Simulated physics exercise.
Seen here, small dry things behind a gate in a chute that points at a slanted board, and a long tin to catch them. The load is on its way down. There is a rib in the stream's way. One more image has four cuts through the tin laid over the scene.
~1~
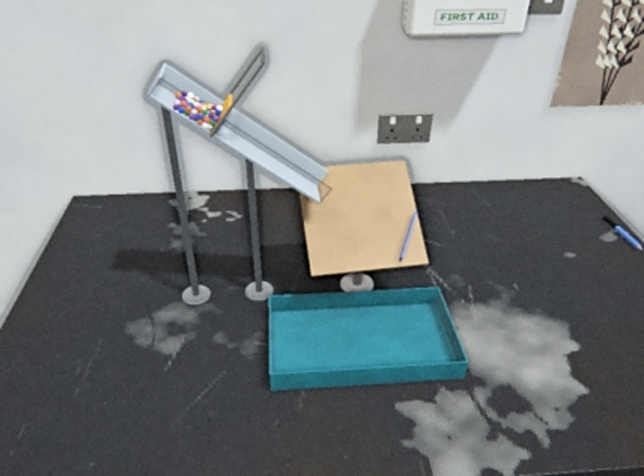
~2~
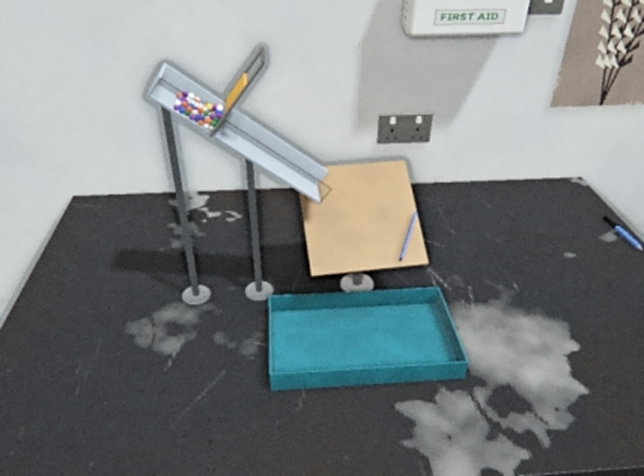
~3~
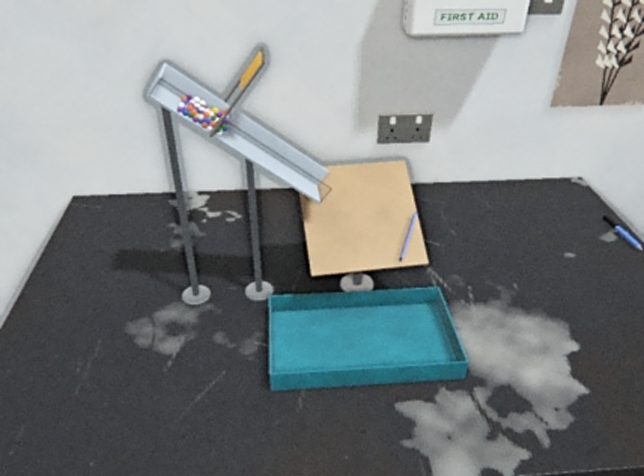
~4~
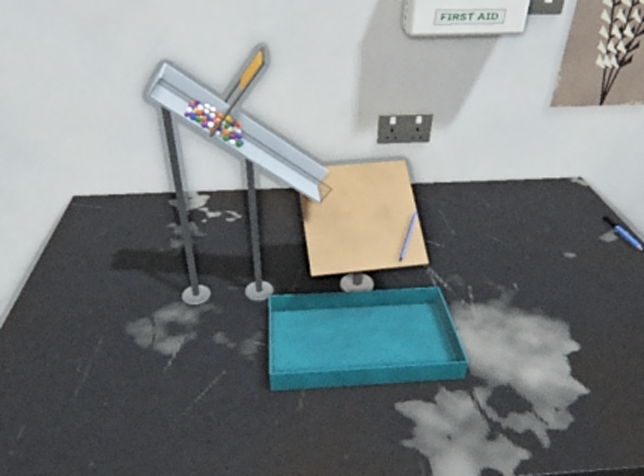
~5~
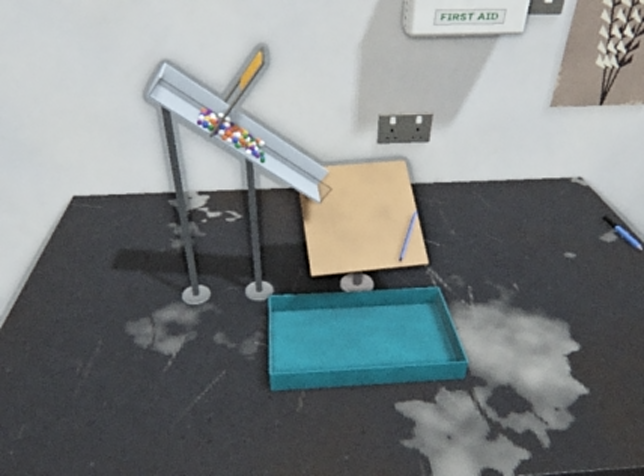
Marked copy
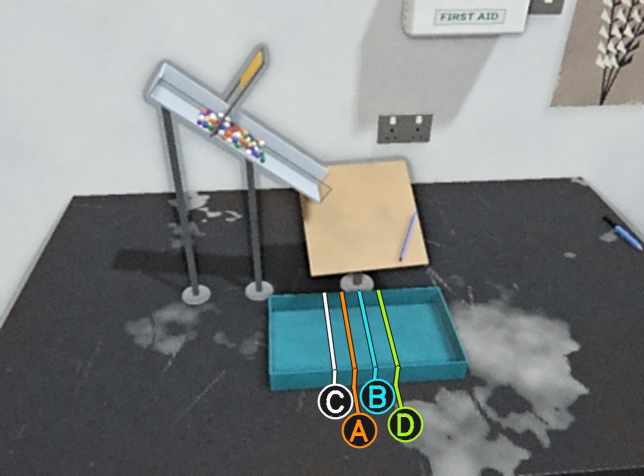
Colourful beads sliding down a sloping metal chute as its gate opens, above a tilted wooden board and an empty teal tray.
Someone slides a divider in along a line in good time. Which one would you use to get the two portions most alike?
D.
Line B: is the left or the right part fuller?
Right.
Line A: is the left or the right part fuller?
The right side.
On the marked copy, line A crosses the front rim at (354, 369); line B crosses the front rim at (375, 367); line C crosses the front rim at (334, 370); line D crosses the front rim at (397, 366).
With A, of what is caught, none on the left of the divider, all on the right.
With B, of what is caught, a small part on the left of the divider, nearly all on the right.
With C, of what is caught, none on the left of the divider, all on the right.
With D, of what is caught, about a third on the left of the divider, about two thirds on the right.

━━━━━━

Task >> Only those lines running from the one containing "Line B: is the left or the right part fuller?" through the last line of the data above are to be copied, exactly, with both ends included.

Response to the exercise >>
Line B: is the left or the right part fuller?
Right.
Line A: is the left or the right part fuller?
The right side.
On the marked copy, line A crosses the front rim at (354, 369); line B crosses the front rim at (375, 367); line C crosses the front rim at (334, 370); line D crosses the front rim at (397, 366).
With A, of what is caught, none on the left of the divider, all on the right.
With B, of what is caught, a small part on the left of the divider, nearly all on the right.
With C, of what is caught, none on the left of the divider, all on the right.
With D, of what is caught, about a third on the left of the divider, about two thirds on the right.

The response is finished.